-- WHAT TO DO --
Transcribe exactly the lines from the one holding "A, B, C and" to the end of the data below, including both of those lines and no others.

----- GIVEN MATERIAL

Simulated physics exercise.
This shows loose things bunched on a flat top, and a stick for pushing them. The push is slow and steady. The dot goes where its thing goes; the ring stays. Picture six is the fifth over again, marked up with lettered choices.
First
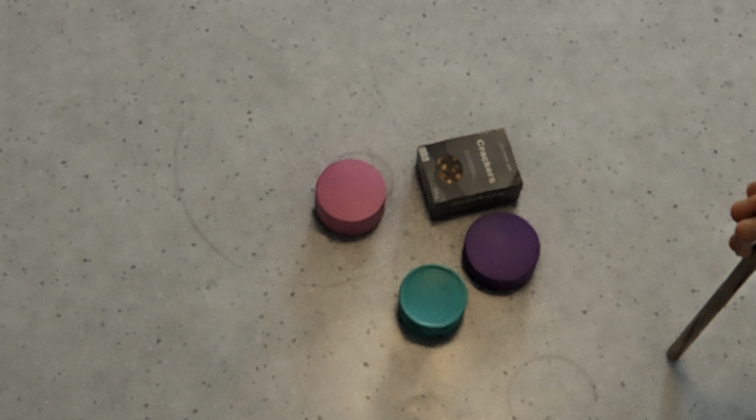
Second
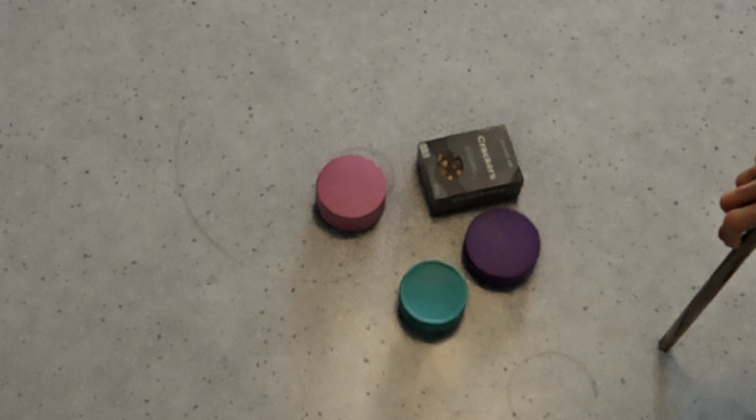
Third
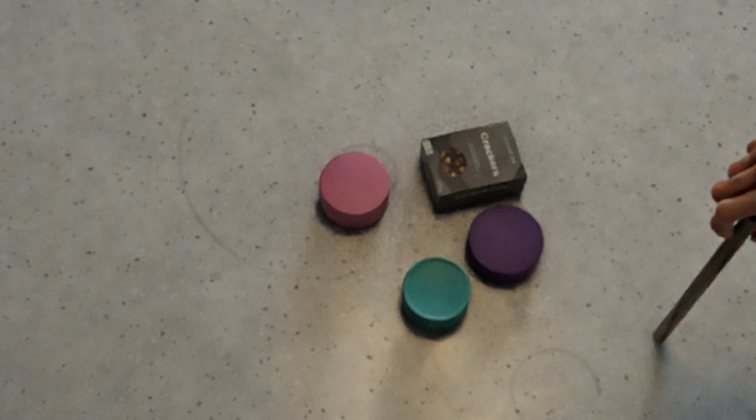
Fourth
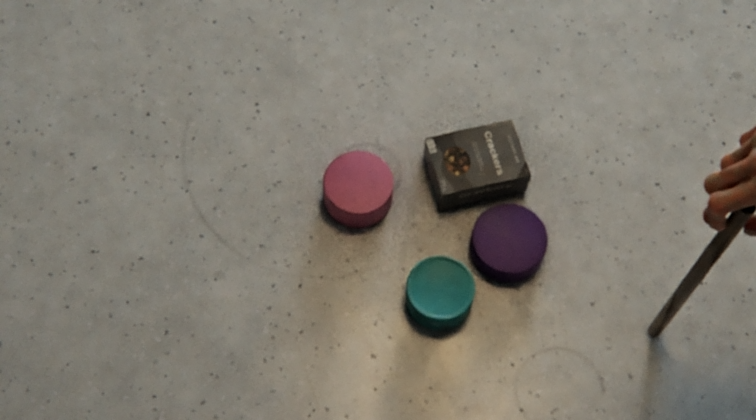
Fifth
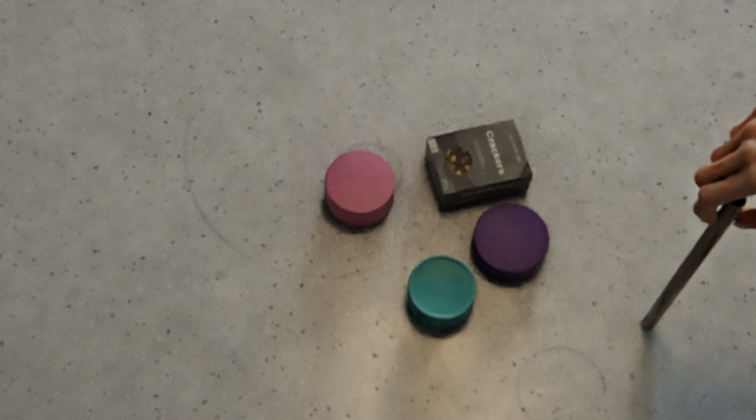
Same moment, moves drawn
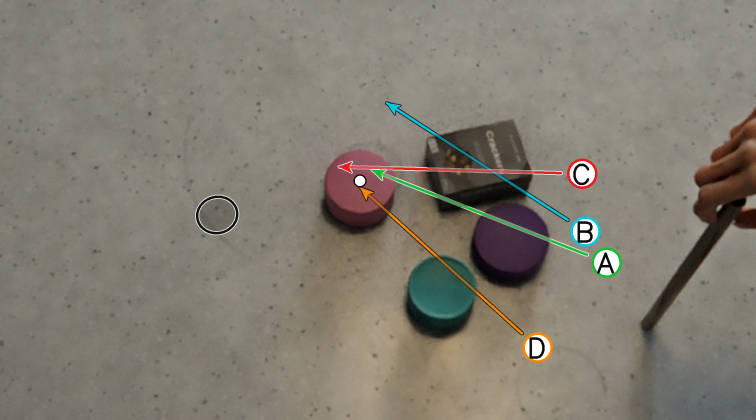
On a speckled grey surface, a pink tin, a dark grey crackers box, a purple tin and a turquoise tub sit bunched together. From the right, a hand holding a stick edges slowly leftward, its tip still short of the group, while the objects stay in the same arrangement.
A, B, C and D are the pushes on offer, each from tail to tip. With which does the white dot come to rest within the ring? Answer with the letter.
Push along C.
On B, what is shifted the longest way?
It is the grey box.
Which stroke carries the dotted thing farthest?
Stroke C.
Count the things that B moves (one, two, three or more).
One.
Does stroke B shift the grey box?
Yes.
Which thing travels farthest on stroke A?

----------

-- RESPONSE BELOW --
A, B, C and D are the pushes on offer, each from tail to tip. With which does the white dot come to rest within the ring? Answer with the letter.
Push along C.
On B, what is shifted the longest way?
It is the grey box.
Which stroke carries the dotted thing farthest?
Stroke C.
Count the things that B moves (one, two, three or more).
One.
Does stroke B shift the grey box?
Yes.
Which thing travels farthest on stroke A?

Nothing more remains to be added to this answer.